Your goal:
Pictures are not part of the copy; repeat everything else in the records exactly.
::::::
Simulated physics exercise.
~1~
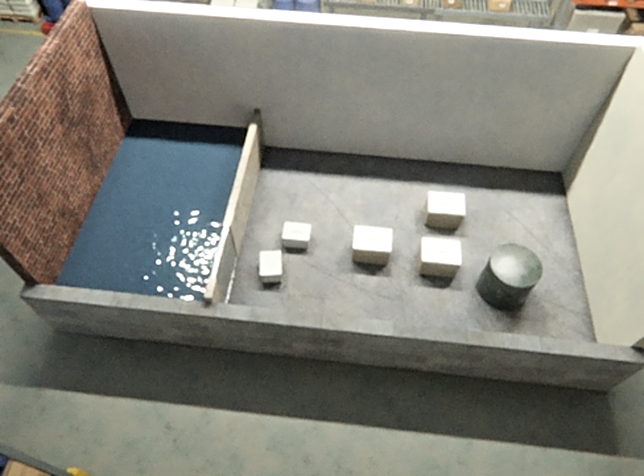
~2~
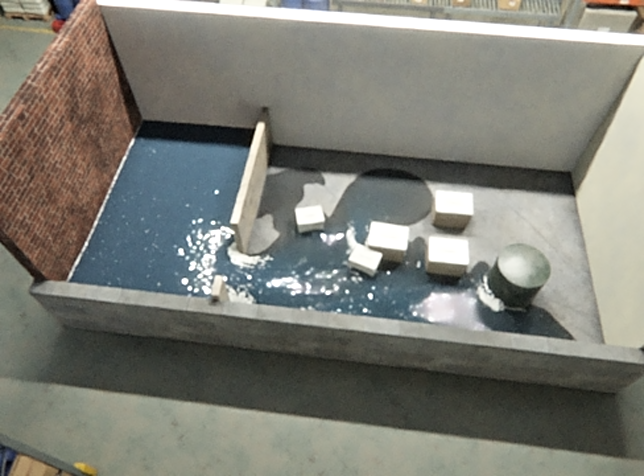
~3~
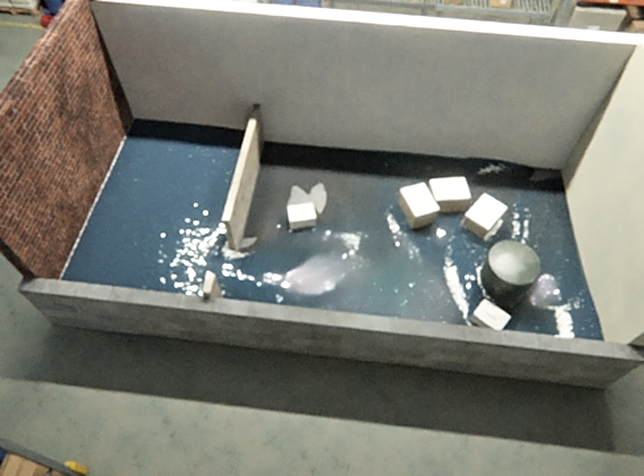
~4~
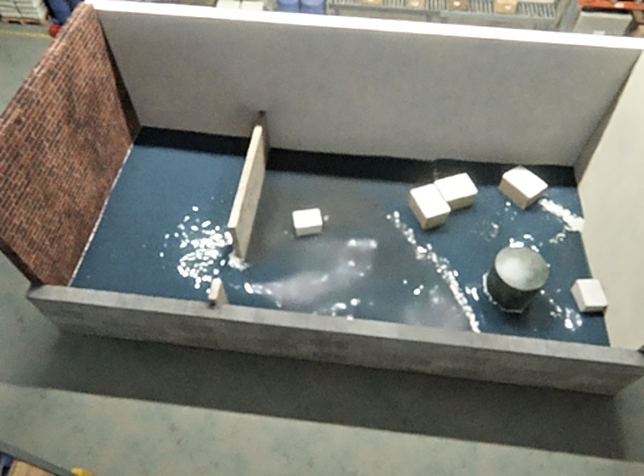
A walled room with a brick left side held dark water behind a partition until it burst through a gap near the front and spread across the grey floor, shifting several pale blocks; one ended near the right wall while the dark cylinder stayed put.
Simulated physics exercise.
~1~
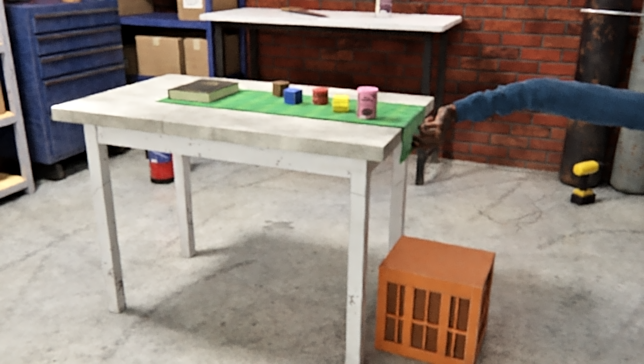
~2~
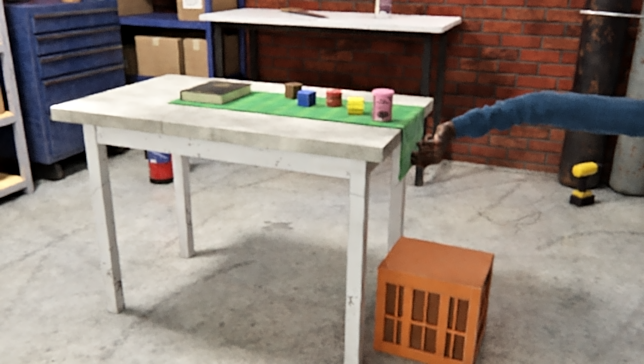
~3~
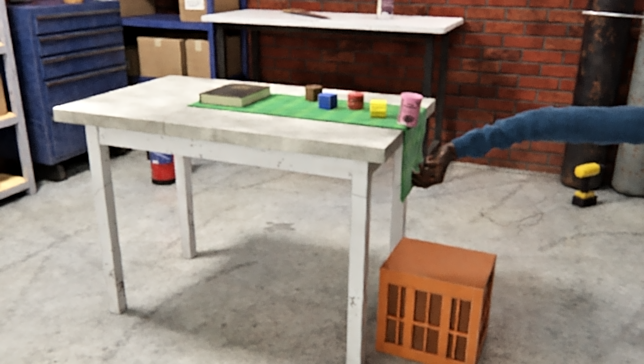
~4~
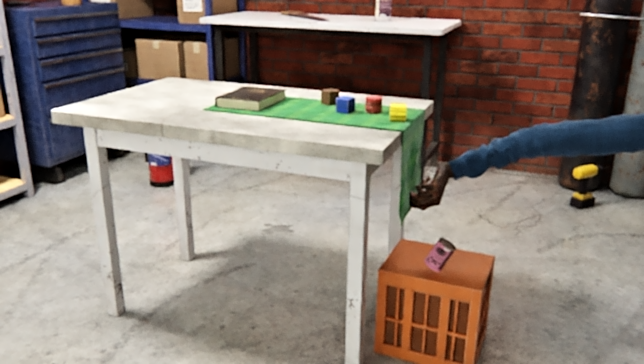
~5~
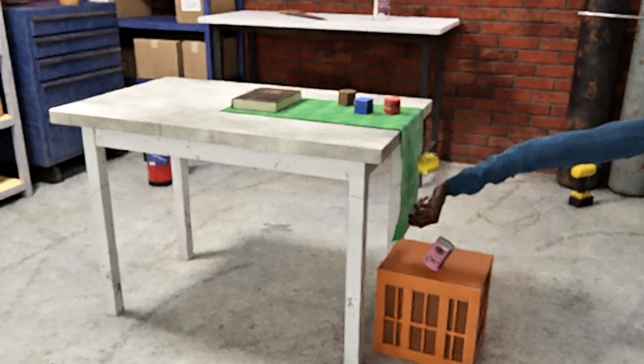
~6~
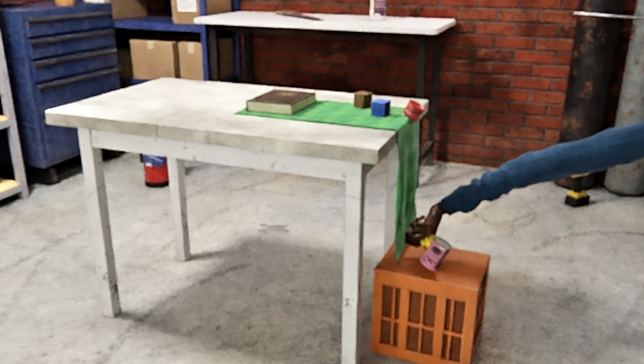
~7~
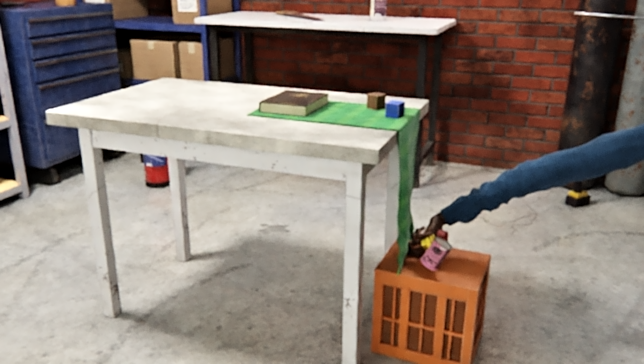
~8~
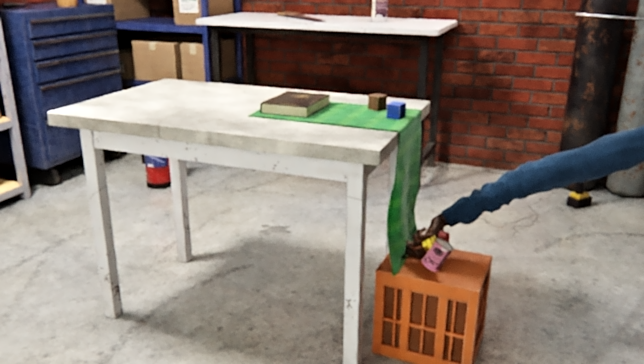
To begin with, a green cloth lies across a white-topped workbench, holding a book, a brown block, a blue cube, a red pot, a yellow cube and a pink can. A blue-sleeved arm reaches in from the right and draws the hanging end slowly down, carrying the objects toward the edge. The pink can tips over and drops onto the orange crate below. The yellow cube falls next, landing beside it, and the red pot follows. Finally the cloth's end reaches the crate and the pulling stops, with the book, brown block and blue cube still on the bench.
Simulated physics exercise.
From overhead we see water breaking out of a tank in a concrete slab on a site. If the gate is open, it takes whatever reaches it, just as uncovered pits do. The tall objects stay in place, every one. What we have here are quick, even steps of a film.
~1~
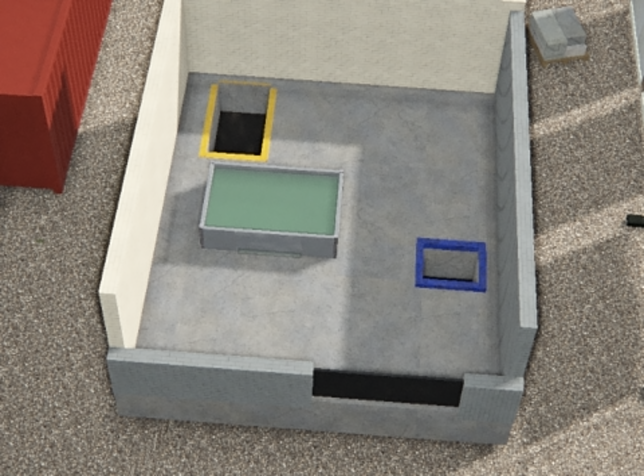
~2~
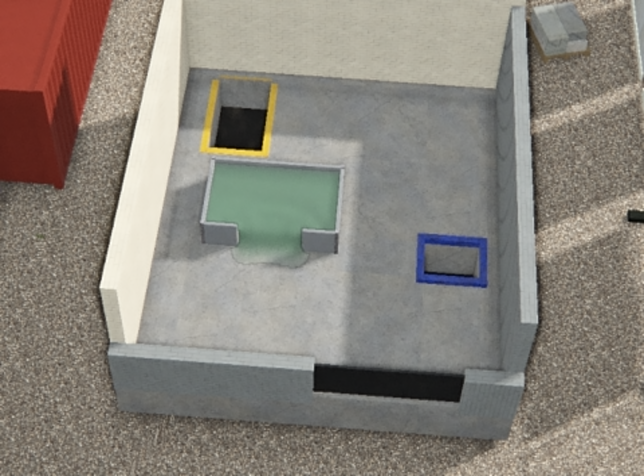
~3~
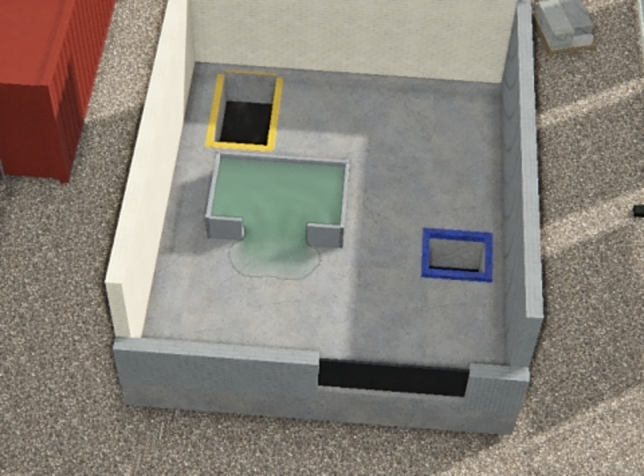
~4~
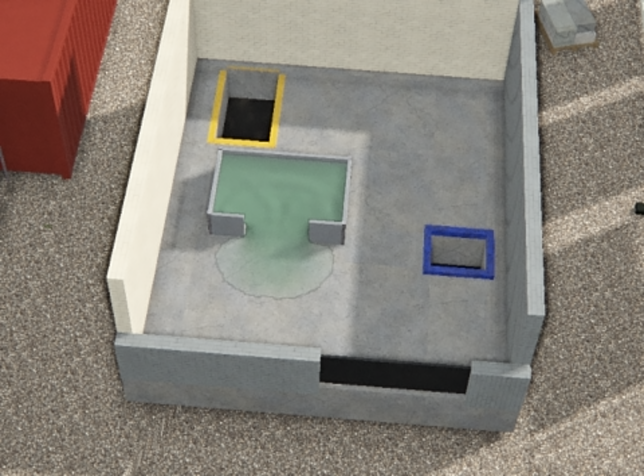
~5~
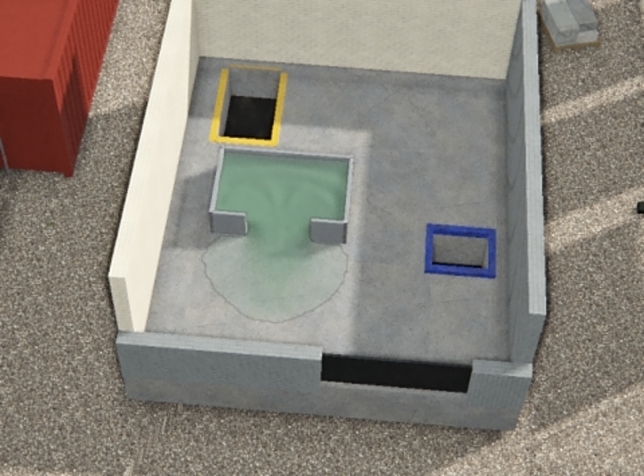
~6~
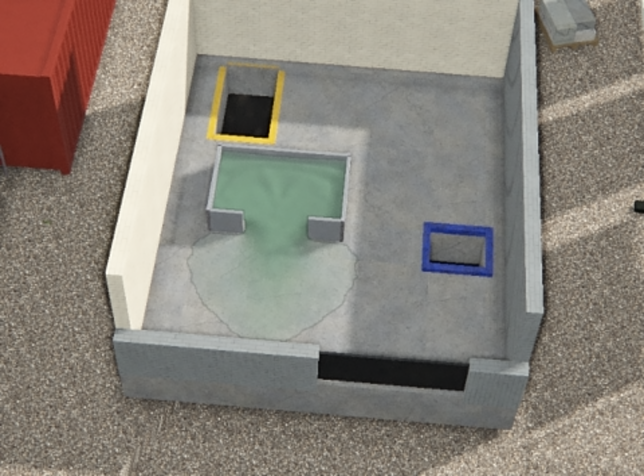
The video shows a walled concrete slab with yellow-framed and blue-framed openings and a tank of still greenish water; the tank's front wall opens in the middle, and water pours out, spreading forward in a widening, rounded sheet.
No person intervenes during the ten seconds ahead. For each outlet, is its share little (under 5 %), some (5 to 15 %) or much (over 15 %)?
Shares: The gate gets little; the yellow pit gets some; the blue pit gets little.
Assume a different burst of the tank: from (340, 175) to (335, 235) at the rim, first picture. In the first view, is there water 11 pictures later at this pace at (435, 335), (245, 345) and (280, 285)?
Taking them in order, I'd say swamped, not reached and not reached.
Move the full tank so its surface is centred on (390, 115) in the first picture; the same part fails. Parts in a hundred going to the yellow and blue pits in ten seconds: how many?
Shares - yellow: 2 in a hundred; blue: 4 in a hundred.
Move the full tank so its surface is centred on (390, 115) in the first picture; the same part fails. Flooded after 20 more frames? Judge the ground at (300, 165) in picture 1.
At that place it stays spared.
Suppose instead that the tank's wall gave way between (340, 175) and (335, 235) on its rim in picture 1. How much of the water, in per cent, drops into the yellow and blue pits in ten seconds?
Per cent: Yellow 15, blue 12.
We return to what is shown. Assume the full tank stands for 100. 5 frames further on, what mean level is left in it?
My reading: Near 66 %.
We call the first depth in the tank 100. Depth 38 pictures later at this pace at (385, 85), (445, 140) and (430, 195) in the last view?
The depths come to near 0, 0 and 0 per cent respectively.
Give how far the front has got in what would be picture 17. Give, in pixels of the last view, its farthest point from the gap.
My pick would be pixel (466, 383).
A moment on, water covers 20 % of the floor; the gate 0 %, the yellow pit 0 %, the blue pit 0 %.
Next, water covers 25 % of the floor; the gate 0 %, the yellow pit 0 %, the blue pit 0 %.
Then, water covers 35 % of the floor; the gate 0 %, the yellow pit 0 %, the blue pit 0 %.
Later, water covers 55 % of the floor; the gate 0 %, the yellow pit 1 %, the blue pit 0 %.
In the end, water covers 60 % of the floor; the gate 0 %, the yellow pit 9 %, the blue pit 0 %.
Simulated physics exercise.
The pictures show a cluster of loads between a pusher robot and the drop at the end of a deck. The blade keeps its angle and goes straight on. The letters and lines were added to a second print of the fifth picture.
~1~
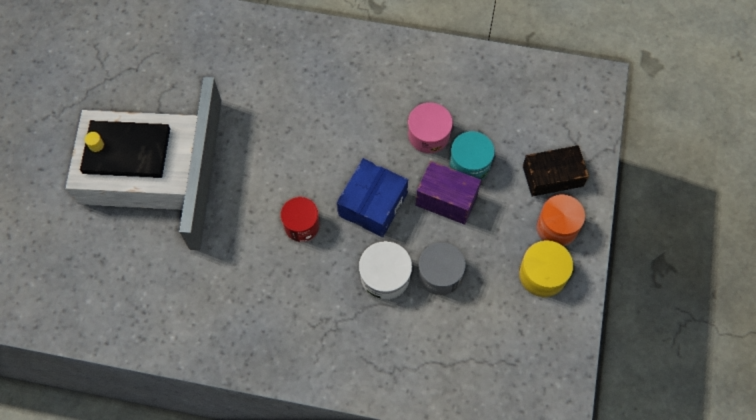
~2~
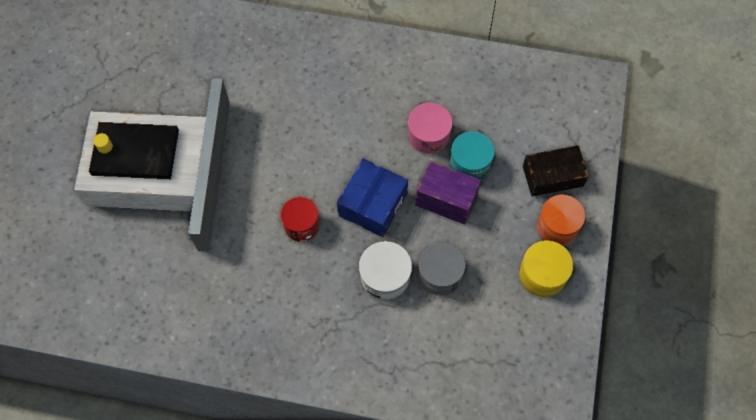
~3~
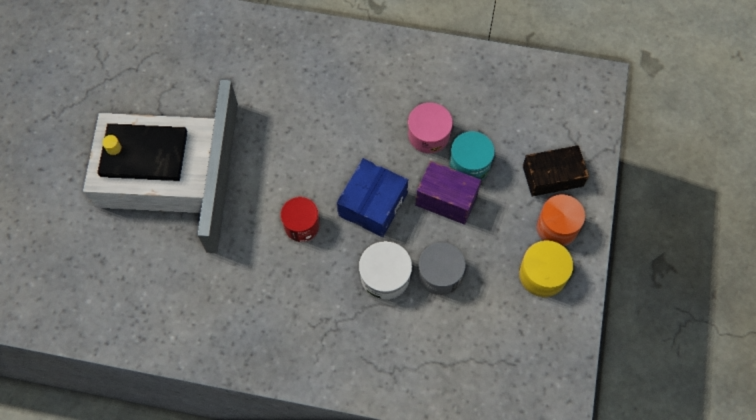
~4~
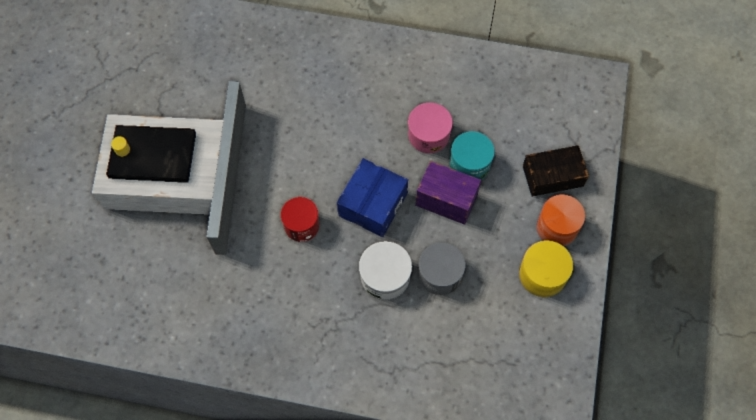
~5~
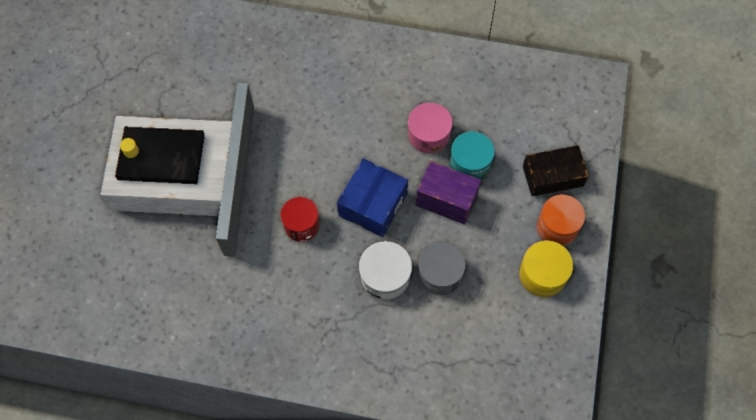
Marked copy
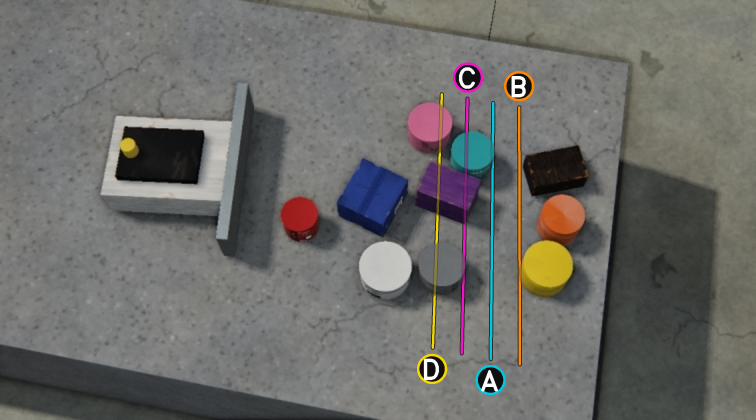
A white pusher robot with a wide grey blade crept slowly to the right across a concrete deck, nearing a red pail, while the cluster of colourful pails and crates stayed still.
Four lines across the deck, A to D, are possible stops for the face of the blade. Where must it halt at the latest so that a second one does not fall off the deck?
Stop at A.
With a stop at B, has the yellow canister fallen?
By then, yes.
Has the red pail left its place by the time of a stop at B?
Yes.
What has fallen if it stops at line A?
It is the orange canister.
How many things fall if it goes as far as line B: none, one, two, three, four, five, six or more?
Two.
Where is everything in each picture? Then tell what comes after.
::::::
Finished task:
Simulated physics exercise.
~1~
~2~
~3~
~4~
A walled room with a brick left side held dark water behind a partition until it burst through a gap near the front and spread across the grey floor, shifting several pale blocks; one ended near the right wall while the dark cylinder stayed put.
Simulated physics exercise.
~1~
~2~
~3~
~4~
~5~
~6~
~7~
~8~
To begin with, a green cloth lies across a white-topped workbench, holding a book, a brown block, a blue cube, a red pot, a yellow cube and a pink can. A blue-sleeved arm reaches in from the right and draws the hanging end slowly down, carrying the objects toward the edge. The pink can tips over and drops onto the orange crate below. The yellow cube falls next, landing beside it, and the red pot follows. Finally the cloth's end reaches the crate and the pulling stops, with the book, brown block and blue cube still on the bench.
Simulated physics exercise.
From overhead we see water breaking out of a tank in a concrete slab on a site. If the gate is open, it takes whatever reaches it, just as uncovered pits do. The tall objects stay in place, every one. What we have here are quick, even steps of a film.
~1~
~2~
~3~
~4~
~5~
~6~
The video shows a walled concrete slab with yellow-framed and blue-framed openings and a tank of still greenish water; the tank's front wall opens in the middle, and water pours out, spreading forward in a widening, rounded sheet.
No person intervenes during the ten seconds ahead. For each outlet, is its share little (under 5 %), some (5 to 15 %) or much (over 15 %)?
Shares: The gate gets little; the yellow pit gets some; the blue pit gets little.
Assume a different burst of the tank: from (340, 175) to (335, 235) at the rim, first picture. In the first view, is there water 11 pictures later at this pace at (435, 335), (245, 345) and (280, 285)?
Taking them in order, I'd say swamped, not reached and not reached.
Move the full tank so its surface is centred on (390, 115) in the first picture; the same part fails. Parts in a hundred going to the yellow and blue pits in ten seconds: how many?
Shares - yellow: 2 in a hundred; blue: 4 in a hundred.
Move the full tank so its surface is centred on (390, 115) in the first picture; the same part fails. Flooded after 20 more frames? Judge the ground at (300, 165) in picture 1.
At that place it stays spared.
Suppose instead that the tank's wall gave way between (340, 175) and (335, 235) on its rim in picture 1. How much of the water, in per cent, drops into the yellow and blue pits in ten seconds?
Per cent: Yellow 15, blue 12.
We return to what is shown. Assume the full tank stands for 100. 5 frames further on, what mean level is left in it?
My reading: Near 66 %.
We call the first depth in the tank 100. Depth 38 pictures later at this pace at (385, 85), (445, 140) and (430, 195) in the last view?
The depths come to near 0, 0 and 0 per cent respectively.
Give how far the front has got in what would be picture 17. Give, in pixels of the last view, its farthest point from the gap.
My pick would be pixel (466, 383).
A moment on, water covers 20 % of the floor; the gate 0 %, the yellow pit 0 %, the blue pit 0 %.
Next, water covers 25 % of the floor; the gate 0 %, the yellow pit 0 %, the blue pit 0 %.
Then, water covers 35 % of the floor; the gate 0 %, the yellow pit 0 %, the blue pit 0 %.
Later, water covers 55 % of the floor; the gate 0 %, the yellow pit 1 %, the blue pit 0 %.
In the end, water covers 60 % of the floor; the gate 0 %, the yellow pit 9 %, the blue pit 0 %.
Simulated physics exercise.
The pictures show a cluster of loads between a pusher robot and the drop at the end of a deck. The blade keeps its angle and goes straight on. The letters and lines were added to a second print of the fifth picture.
~1~
~2~
~3~
~4~
~5~
Marked copy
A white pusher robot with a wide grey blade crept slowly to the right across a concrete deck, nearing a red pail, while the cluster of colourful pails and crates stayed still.
Four lines across the deck, A to D, are possible stops for the face of the blade. Where must it halt at the latest so that a second one does not fall off the deck?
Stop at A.
With a stop at B, has the yellow canister fallen?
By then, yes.
Has the red pail left its place by the time of a stop at B?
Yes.
What has fallen if it stops at line A?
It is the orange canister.
How many things fall if it goes as far as line B: none, one, two, three, four, five, six or more?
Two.
Where is everything in each picture? Then tell what comes after.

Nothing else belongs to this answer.